> The request: Filter out everything except lines holding "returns".

> Information provided:

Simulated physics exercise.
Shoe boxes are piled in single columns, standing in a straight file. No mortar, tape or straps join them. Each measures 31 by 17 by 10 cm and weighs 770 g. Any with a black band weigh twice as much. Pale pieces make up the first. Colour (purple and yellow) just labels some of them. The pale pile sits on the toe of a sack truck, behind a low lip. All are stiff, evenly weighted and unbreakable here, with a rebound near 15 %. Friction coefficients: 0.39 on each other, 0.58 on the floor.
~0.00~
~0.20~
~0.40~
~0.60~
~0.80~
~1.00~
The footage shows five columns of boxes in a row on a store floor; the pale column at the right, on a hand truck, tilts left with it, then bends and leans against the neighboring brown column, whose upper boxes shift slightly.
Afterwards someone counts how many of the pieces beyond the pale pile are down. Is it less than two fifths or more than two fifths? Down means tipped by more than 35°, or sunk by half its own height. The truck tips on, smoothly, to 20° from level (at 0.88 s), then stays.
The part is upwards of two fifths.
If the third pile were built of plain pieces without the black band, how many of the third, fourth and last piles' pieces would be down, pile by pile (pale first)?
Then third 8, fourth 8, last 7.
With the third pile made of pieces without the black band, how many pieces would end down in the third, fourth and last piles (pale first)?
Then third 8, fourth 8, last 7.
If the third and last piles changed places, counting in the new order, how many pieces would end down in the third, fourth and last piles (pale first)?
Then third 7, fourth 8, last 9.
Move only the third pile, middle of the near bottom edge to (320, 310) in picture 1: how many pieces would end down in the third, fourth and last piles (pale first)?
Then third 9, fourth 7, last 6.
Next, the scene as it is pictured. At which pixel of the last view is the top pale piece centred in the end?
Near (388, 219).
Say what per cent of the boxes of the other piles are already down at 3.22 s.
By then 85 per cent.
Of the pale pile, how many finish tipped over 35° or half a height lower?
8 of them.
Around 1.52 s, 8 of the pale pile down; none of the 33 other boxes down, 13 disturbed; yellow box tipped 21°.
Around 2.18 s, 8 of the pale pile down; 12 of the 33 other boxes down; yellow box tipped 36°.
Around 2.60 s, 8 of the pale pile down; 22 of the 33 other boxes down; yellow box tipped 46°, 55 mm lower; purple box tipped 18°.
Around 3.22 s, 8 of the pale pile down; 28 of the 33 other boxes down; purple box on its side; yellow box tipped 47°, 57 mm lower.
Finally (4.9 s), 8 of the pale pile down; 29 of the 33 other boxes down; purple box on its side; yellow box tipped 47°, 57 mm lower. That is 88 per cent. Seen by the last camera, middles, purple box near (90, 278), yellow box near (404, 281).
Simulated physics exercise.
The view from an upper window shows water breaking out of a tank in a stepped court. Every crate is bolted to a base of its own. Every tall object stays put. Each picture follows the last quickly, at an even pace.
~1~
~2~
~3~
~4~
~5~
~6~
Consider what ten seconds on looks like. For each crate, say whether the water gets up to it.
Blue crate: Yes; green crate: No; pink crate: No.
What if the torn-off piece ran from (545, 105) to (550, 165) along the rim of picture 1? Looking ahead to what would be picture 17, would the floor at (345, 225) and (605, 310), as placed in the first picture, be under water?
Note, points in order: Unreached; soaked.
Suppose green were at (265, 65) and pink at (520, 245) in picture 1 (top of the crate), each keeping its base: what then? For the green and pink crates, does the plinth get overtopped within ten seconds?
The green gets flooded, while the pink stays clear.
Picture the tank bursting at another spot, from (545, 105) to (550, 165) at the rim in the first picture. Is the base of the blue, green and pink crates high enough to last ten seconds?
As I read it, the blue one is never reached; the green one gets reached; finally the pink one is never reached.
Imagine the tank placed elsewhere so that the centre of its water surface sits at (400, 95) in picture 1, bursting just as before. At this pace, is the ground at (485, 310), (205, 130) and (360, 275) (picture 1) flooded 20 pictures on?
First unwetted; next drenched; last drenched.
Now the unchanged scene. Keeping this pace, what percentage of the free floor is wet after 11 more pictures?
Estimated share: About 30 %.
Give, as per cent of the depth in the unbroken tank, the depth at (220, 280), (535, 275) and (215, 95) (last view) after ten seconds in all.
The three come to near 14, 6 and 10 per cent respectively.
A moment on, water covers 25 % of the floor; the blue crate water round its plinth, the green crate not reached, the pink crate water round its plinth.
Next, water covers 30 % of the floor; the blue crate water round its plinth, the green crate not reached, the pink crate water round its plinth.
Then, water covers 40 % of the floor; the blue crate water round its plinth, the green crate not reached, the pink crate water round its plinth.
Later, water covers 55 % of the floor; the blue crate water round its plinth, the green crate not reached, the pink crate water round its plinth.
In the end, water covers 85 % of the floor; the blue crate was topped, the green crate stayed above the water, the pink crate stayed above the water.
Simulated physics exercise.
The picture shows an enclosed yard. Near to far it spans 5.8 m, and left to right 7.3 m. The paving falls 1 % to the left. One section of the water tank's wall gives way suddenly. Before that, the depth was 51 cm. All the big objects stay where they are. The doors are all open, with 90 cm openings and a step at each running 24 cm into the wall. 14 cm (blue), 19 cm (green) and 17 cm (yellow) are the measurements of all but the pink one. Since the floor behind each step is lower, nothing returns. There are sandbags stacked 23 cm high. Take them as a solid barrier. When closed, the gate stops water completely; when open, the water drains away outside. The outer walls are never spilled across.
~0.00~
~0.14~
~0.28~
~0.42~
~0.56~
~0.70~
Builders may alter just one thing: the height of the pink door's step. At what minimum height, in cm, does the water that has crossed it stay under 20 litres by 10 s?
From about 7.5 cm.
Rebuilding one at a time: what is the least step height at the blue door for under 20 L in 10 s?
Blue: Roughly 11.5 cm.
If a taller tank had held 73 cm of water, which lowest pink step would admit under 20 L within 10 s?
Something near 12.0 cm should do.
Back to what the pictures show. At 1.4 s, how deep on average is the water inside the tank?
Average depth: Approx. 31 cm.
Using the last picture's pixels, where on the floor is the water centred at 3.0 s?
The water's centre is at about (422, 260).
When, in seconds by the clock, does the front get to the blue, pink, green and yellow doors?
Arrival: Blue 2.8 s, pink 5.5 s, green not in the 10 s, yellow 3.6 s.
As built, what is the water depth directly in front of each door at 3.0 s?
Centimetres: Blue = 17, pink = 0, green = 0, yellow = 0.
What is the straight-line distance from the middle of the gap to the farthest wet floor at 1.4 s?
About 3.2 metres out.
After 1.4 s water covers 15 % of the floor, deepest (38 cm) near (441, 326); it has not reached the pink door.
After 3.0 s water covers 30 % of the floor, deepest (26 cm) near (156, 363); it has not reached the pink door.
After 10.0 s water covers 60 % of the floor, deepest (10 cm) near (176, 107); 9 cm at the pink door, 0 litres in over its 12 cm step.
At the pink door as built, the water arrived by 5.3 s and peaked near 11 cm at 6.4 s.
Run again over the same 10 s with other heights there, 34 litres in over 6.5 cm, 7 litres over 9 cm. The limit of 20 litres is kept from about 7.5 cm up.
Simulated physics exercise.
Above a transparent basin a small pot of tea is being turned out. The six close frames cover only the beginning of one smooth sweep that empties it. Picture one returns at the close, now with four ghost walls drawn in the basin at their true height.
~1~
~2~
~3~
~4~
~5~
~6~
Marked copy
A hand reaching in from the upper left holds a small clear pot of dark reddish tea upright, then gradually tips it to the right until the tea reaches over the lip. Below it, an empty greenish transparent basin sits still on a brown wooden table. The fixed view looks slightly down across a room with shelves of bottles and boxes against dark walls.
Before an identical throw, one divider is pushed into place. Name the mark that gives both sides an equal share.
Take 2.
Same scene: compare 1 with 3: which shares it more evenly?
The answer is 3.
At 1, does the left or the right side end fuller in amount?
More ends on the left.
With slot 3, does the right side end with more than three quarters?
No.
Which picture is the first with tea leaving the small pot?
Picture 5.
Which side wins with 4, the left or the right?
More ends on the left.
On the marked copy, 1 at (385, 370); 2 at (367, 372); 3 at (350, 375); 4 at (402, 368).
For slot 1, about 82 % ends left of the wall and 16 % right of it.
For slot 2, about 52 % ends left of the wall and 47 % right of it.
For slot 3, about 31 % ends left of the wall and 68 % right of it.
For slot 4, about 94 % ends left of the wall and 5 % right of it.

> Full output:
The picture shows an enclosed yard. Near to far it spans 5.8 m, and left to right 7.3 m. The paving falls 1 % to the left. One section of the water tank's wall gives way suddenly. Before that, the depth was 51 cm. All the big objects stay where they are. The doors are all open, with 90 cm openings and a step at each running 24 cm into the wall. 14 cm (blue), 19 cm (green) and 17 cm (yellow) are the measurements of all but the pink one. Since the floor behind each step is lower, nothing returns. There are sandbags stacked 23 cm high. Take them as a solid barrier. When closed, the gate stops water completely; when open, the water drains away outside. The outer walls are never spilled across.
Above a transparent basin a small pot of tea is being turned out. The six close frames cover only the beginning of one smooth sweep that empties it. Picture one returns at the close, now with four ghost walls drawn in the basin at their true height.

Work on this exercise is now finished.